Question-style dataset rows

————————

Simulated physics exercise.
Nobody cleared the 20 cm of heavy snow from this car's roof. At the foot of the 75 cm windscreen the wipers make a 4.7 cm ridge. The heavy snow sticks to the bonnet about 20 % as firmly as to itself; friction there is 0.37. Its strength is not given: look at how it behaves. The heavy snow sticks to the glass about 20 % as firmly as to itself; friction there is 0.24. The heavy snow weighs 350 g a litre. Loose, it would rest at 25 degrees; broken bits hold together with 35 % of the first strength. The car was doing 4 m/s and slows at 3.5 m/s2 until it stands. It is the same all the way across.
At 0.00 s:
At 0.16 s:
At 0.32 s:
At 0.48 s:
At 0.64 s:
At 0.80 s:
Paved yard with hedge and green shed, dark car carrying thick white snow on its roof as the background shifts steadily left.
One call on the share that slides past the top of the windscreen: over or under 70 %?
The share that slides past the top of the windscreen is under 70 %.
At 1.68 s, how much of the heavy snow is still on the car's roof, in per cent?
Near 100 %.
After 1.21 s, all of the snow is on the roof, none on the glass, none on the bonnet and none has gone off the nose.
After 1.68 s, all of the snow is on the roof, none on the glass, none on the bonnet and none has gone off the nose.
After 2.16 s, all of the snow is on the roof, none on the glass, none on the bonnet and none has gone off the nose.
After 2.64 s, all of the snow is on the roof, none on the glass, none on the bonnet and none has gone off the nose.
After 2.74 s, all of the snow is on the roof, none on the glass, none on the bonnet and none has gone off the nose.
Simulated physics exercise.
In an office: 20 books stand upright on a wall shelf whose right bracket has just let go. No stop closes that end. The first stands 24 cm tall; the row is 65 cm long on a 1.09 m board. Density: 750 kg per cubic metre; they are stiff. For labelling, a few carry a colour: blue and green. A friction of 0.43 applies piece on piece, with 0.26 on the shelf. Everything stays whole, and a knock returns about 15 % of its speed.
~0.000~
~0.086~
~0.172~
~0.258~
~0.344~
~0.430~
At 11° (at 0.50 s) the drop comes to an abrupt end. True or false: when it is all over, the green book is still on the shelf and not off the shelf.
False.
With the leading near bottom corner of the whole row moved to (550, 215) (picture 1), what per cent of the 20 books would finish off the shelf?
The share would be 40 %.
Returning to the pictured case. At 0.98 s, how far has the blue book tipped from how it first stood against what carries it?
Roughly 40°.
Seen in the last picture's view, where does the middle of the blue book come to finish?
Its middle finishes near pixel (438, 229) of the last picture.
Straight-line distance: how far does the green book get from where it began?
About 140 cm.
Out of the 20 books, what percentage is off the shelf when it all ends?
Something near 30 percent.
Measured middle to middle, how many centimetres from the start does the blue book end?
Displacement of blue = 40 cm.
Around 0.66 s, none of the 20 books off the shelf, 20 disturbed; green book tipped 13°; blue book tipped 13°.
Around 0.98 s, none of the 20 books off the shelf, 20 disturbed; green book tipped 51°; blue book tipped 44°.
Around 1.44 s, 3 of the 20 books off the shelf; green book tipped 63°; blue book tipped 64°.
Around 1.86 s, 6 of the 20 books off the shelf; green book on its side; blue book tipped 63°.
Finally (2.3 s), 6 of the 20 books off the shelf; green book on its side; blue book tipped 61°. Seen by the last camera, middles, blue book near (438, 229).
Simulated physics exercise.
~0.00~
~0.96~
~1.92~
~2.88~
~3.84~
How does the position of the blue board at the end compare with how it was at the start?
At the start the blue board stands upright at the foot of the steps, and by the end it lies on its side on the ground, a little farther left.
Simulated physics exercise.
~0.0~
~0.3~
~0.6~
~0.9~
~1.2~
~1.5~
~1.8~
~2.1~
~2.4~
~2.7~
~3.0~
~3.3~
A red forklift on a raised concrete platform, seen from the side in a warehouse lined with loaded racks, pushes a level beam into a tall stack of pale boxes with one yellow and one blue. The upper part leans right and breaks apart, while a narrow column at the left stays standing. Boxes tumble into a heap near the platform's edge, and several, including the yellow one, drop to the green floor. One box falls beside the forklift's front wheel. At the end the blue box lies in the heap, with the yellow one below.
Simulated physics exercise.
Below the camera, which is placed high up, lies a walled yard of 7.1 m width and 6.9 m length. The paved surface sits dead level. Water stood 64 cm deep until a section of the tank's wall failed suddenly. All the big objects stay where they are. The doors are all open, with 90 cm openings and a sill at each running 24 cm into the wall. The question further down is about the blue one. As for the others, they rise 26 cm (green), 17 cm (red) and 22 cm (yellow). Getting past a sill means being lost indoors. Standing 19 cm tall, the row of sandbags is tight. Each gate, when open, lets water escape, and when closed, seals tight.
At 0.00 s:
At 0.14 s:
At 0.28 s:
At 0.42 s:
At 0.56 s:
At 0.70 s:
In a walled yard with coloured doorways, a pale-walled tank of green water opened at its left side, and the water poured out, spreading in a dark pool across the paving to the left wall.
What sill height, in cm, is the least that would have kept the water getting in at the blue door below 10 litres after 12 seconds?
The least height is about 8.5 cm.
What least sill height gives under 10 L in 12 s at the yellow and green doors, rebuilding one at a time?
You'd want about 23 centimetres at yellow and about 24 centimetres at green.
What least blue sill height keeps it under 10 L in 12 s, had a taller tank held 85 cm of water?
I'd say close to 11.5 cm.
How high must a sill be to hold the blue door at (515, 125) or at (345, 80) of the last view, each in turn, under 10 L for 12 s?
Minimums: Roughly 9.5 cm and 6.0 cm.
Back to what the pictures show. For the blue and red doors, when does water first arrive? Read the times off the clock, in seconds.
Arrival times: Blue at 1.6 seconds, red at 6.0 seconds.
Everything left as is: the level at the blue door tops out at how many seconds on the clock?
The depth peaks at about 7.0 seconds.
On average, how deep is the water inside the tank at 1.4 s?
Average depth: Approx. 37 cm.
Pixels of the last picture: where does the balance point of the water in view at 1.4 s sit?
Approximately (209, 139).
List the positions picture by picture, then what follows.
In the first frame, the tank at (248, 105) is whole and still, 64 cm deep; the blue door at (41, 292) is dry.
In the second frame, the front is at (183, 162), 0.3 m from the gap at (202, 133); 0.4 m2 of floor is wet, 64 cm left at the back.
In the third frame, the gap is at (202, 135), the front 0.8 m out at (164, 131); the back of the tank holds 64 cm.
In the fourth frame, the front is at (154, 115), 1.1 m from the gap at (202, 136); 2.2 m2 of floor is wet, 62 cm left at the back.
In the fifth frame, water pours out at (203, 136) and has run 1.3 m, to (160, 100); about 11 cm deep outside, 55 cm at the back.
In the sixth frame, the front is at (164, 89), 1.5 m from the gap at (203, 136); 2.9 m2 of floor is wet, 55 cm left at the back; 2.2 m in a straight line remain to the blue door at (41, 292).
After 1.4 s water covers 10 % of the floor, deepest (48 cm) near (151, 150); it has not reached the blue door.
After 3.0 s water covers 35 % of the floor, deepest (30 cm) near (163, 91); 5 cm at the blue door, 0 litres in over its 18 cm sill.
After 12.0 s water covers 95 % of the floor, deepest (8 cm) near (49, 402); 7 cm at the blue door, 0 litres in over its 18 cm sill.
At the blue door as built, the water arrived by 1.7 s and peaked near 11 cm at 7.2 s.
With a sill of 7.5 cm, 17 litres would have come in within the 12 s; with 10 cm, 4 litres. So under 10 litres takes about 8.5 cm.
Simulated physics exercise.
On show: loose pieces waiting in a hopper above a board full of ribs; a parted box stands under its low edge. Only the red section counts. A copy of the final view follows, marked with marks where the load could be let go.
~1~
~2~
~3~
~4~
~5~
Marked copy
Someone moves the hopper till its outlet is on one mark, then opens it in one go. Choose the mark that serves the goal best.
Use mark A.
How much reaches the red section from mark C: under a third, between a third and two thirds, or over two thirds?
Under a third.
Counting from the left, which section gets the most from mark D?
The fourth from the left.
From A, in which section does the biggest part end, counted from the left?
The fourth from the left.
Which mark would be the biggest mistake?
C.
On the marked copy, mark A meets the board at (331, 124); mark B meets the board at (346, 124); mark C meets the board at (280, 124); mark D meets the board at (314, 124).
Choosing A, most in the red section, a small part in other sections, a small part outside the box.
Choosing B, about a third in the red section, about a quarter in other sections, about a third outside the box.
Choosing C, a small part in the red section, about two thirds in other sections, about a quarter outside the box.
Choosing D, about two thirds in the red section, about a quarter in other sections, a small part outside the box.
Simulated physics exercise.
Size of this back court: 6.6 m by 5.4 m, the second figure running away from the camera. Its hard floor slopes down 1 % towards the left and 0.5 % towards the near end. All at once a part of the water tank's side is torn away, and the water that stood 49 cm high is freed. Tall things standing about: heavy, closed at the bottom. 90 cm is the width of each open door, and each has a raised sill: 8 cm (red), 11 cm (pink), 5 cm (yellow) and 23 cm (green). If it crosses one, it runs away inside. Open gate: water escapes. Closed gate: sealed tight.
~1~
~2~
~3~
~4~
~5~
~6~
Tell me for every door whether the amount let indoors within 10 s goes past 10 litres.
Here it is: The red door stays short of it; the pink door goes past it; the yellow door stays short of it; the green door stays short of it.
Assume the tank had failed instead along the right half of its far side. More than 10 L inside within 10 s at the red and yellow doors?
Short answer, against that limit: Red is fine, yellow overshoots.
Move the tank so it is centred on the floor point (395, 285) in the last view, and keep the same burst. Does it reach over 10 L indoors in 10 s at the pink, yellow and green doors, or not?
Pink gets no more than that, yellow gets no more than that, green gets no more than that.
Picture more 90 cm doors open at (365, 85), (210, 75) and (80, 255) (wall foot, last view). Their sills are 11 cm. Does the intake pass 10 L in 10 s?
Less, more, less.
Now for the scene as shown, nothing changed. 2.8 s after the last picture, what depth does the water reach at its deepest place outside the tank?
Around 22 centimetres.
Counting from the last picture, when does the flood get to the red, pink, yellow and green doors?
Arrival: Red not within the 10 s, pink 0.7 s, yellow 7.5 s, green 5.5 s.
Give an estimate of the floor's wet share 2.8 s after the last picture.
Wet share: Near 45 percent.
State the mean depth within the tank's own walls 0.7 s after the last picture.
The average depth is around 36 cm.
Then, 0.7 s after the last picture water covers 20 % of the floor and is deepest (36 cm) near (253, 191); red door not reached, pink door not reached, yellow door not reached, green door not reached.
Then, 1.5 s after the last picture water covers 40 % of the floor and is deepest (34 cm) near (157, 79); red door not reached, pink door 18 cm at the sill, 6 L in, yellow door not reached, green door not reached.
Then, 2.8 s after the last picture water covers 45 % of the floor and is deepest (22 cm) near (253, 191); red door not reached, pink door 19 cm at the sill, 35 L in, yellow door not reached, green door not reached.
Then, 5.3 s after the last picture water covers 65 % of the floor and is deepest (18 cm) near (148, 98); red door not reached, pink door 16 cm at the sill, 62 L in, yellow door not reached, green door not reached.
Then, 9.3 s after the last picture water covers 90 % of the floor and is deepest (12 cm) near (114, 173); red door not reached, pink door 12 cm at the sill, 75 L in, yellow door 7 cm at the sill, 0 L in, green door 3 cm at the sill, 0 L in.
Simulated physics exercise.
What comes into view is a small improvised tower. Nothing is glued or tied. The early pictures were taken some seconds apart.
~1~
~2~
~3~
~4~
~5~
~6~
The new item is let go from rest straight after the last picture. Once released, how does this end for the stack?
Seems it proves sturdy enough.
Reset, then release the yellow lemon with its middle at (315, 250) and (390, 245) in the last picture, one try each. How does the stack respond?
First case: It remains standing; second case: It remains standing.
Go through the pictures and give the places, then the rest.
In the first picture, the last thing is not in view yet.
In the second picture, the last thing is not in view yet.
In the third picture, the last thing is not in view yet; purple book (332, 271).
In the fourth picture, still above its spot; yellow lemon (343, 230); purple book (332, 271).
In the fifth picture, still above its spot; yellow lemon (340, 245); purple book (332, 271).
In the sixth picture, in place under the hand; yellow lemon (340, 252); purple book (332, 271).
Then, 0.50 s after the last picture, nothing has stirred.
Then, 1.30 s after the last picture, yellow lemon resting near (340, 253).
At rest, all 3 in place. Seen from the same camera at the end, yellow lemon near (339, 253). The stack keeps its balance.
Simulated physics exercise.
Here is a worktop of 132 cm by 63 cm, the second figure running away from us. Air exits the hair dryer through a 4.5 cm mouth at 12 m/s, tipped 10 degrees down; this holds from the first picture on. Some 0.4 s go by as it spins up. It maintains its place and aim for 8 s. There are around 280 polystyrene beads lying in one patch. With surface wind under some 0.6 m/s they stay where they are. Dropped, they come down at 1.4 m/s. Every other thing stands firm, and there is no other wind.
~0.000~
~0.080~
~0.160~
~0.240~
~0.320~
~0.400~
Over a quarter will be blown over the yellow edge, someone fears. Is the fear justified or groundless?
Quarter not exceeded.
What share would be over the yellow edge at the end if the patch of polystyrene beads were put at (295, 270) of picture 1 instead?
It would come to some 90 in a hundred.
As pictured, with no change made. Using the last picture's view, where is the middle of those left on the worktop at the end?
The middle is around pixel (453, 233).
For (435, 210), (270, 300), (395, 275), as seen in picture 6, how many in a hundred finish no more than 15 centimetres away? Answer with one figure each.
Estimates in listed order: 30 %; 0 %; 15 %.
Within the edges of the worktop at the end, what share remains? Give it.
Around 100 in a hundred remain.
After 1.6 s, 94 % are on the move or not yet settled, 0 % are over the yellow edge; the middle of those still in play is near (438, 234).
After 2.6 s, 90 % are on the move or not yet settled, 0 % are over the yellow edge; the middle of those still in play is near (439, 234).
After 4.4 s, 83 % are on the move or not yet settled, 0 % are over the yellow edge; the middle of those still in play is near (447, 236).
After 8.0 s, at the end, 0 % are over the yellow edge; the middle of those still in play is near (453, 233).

————————

#### Goal of the exercise
Where a line of the entries contains the word "degrees", copy that line.

#### Exercise result
Nobody cleared the 20 cm of heavy snow from this car's roof. At the foot of the 75 cm windscreen the wipers make a 4.7 cm ridge. The heavy snow sticks to the bonnet about 20 % as firmly as to itself; friction there is 0.37. Its strength is not given: look at how it behaves. The heavy snow sticks to the glass about 20 % as firmly as to itself; friction there is 0.24. The heavy snow weighs 350 g a litre. Loose, it would rest at 25 degrees; broken bits hold together with 35 % of the first strength. The car was doing 4 m/s and slows at 3.5 m/s2 until it stands. It is the same all the way across.
Here is a worktop of 132 cm by 63 cm, the second figure running away from us. Air exits the hair dryer through a 4.5 cm mouth at 12 m/s, tipped 10 degrees down; this holds from the first picture on. Some 0.4 s go by as it spins up. It maintains its place and aim for 8 s. There are around 280 polystyrene beads lying in one patch. With surface wind under some 0.6 m/s they stay where they are. Dropped, they come down at 1.4 m/s. Every other thing stands firm, and there is no other wind.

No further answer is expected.